>> begin
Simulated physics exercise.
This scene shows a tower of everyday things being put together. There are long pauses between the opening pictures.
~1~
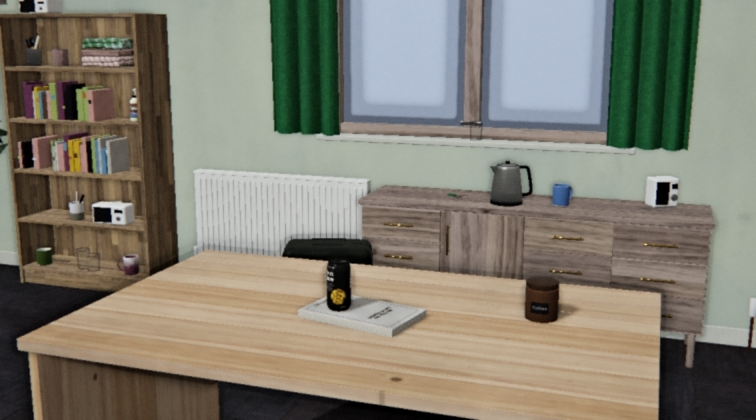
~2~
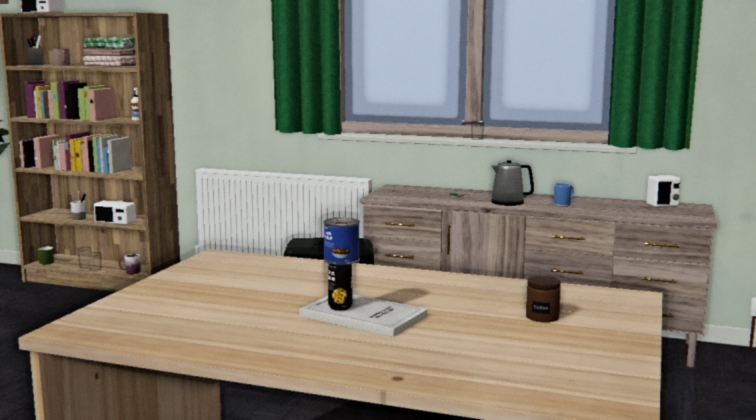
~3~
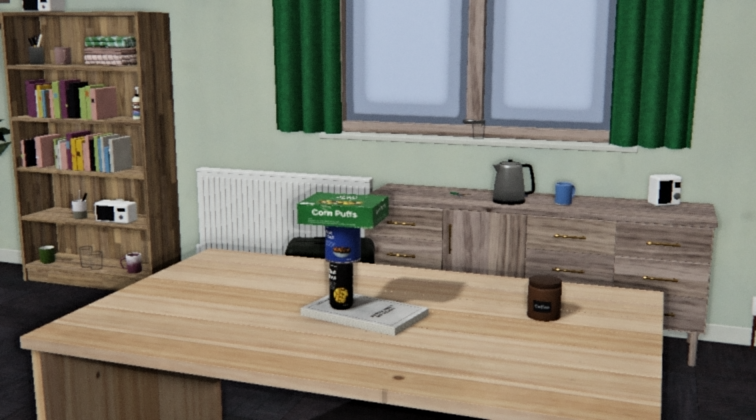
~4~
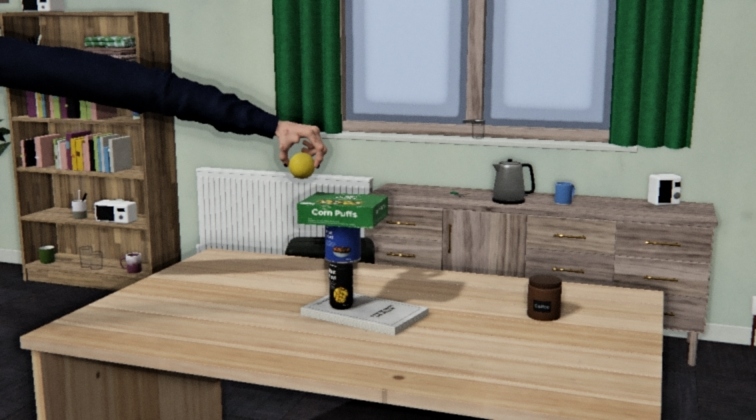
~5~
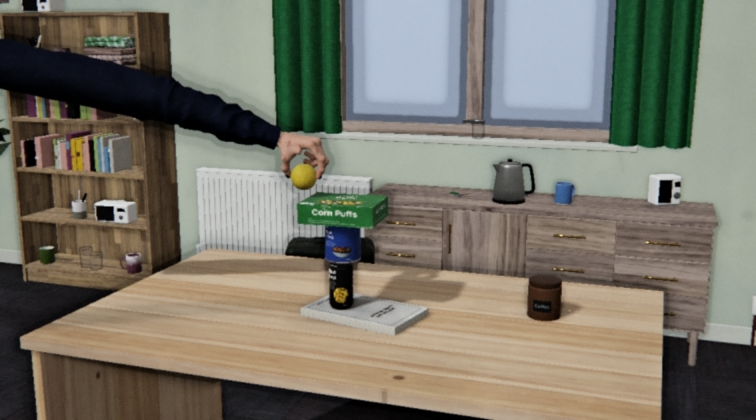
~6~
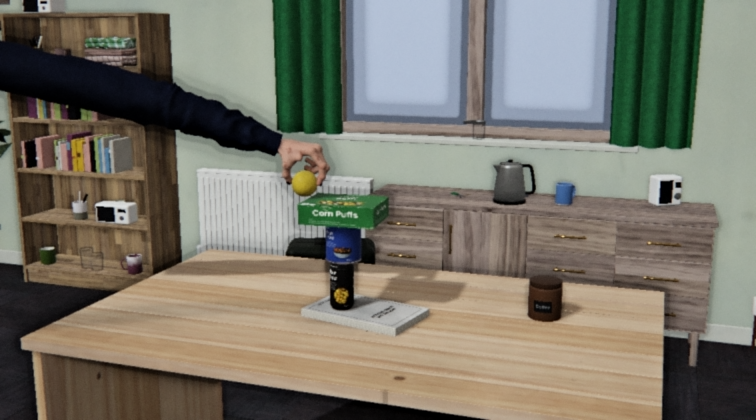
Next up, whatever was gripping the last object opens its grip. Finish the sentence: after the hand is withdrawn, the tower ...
The tower topples over.
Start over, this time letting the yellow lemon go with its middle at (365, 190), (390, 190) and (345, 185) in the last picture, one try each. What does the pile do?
Lab note - try 1: No collapse; try 2: Collapse; try 3: No collapse.
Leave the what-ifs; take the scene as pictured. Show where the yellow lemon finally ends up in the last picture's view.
It ends near (272, 296).
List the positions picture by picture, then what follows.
The last thing is not in view yet, in the first picture.
The last thing is not in view yet; brown jar (543, 299), in the second picture.
The last thing is not in view yet; green packet (344, 210), in the third picture.
On its way; yellow lemon (302, 166); white book (365, 312), in the fourth picture.
On its way; yellow lemon (304, 177); black can (341, 283), in the fifth picture.
Set down, still held; yellow lemon (305, 184); blue pot (343, 241), in the sixth picture.
Then, 0.40 s past the last view, yellow lemon now fallen.
Then, 0.60 s past the last view, things are still on the move.
Finally, fallen, yellow lemon; the other 5 still in place. Final places as the last picture's camera would see them, yellow lemon near (272, 296). The pile loses its balance.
>> end
◆ Task goal
Give an exact copy of the material, leaving out every picture.

◆ Exercise response
Simulated physics exercise.
This scene shows a tower of everyday things being put together. There are long pauses between the opening pictures.
~1~
~2~
~3~
~4~
~5~
~6~
Next up, whatever was gripping the last object opens its grip. Finish the sentence: after the hand is withdrawn, the tower ...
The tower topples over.
Start over, this time letting the yellow lemon go with its middle at (365, 190), (390, 190) and (345, 185) in the last picture, one try each. What does the pile do?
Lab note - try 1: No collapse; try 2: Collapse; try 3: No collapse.
Leave the what-ifs; take the scene as pictured. Show where the yellow lemon finally ends up in the last picture's view.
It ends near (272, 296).
List the positions picture by picture, then what follows.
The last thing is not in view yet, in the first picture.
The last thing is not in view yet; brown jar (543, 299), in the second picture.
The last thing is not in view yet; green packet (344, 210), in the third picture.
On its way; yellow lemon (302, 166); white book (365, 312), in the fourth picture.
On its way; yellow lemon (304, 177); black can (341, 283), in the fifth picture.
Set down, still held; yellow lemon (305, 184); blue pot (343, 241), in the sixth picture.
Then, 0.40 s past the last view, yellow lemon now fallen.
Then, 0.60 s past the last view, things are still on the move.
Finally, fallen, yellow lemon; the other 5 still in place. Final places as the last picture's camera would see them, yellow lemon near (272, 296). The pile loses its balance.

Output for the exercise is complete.